— begin —
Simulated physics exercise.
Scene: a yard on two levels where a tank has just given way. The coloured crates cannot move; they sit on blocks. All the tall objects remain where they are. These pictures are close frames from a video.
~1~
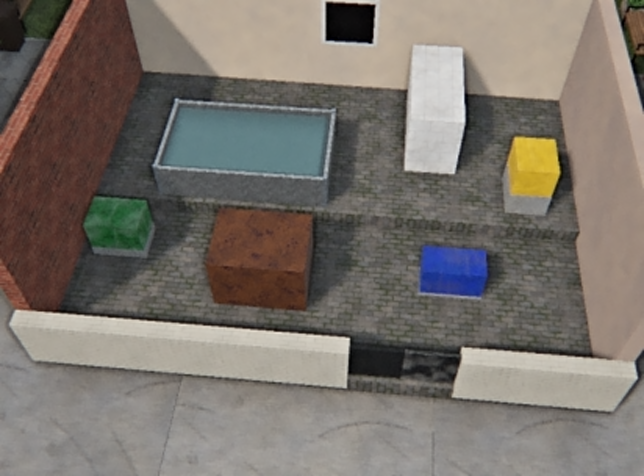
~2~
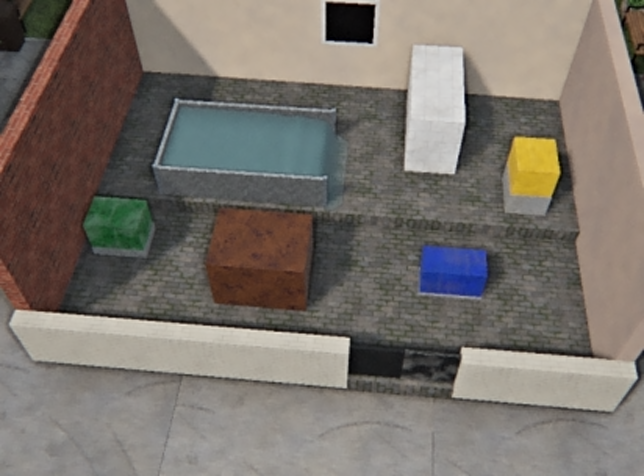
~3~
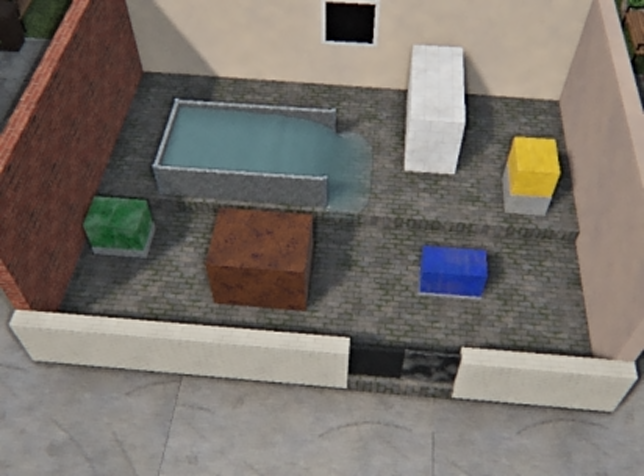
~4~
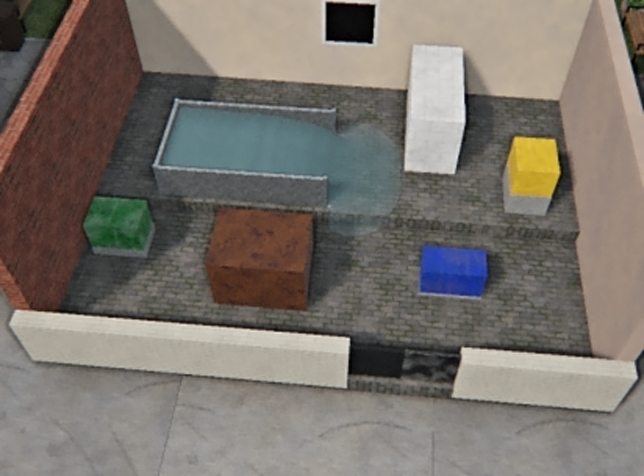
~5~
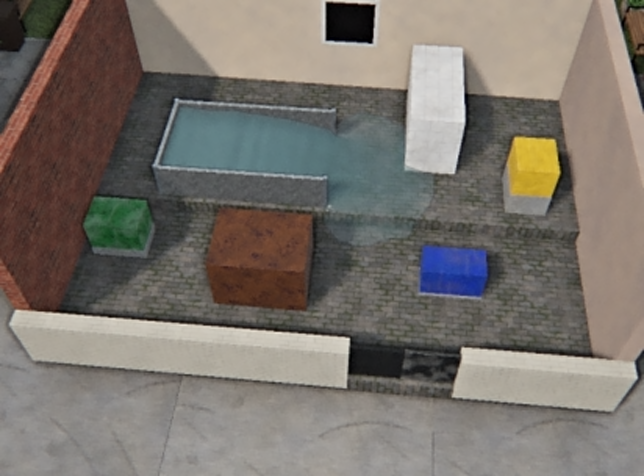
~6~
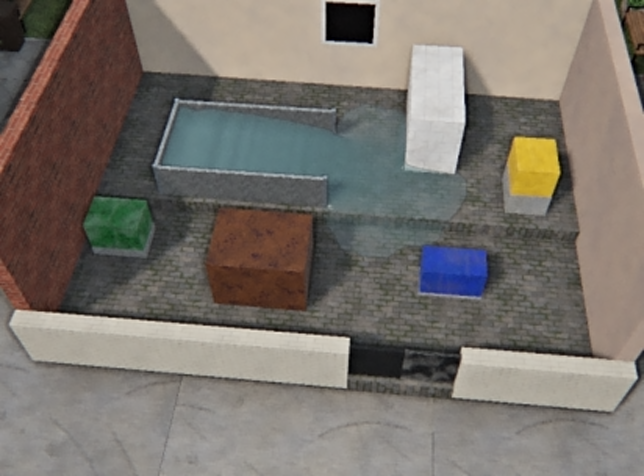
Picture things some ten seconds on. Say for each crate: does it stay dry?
Blue crate: No, it gets wet; yellow crate: Yes, it stays dry; green crate: Yes, it stays dry.
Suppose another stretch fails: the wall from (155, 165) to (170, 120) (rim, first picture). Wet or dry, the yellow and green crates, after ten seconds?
My take: The yellow one stays clear, while the green one gets flooded.
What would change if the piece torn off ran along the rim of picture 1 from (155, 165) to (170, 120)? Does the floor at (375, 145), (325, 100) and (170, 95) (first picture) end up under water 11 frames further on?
In the order given, the spots are not soaked, not soaked and swamped.
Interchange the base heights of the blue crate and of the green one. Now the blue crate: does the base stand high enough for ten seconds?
My guess is that the blue one is inundated.
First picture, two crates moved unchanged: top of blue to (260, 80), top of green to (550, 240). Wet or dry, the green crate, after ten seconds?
The green one is reached.
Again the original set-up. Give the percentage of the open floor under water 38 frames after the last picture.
That should be about 80 %.
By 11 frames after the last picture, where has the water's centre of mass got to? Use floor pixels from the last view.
(351, 175).
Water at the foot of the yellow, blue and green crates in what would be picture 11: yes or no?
Yellow: Wet, blue: Wet, green: Dry.
A moment on, water covers 20 % of the floor; the blue crate water round its plinth, the yellow crate water round its plinth, the green crate not reached.
Next, water covers 35 % of the floor; the blue crate water round its plinth, the yellow crate water round its plinth, the green crate not reached.
Then, water covers 55 % of the floor; the blue crate water round its plinth, the yellow crate water round its plinth, the green crate not reached.
Later, water covers 80 % of the floor; the blue crate water round its plinth, the yellow crate water round its plinth, the green crate not reached.
In the end, water covers 100 % of the floor; the blue crate was topped, the yellow crate stayed above the water, the green crate stayed above the water.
— end —
◆ **What you should do**: Give the lines exactly as they stand, from the line with "First picture, two" through the end of the material.

◆ **Task answer**:
First picture, two crates moved unchanged: top of blue to (260, 80), top of green to (550, 240). Wet or dry, the green crate, after ten seconds?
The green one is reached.
Again the original set-up. Give the percentage of the open floor under water 38 frames after the last picture.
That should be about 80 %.
By 11 frames after the last picture, where has the water's centre of mass got to? Use floor pixels from the last view.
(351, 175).
Water at the foot of the yellow, blue and green crates in what would be picture 11: yes or no?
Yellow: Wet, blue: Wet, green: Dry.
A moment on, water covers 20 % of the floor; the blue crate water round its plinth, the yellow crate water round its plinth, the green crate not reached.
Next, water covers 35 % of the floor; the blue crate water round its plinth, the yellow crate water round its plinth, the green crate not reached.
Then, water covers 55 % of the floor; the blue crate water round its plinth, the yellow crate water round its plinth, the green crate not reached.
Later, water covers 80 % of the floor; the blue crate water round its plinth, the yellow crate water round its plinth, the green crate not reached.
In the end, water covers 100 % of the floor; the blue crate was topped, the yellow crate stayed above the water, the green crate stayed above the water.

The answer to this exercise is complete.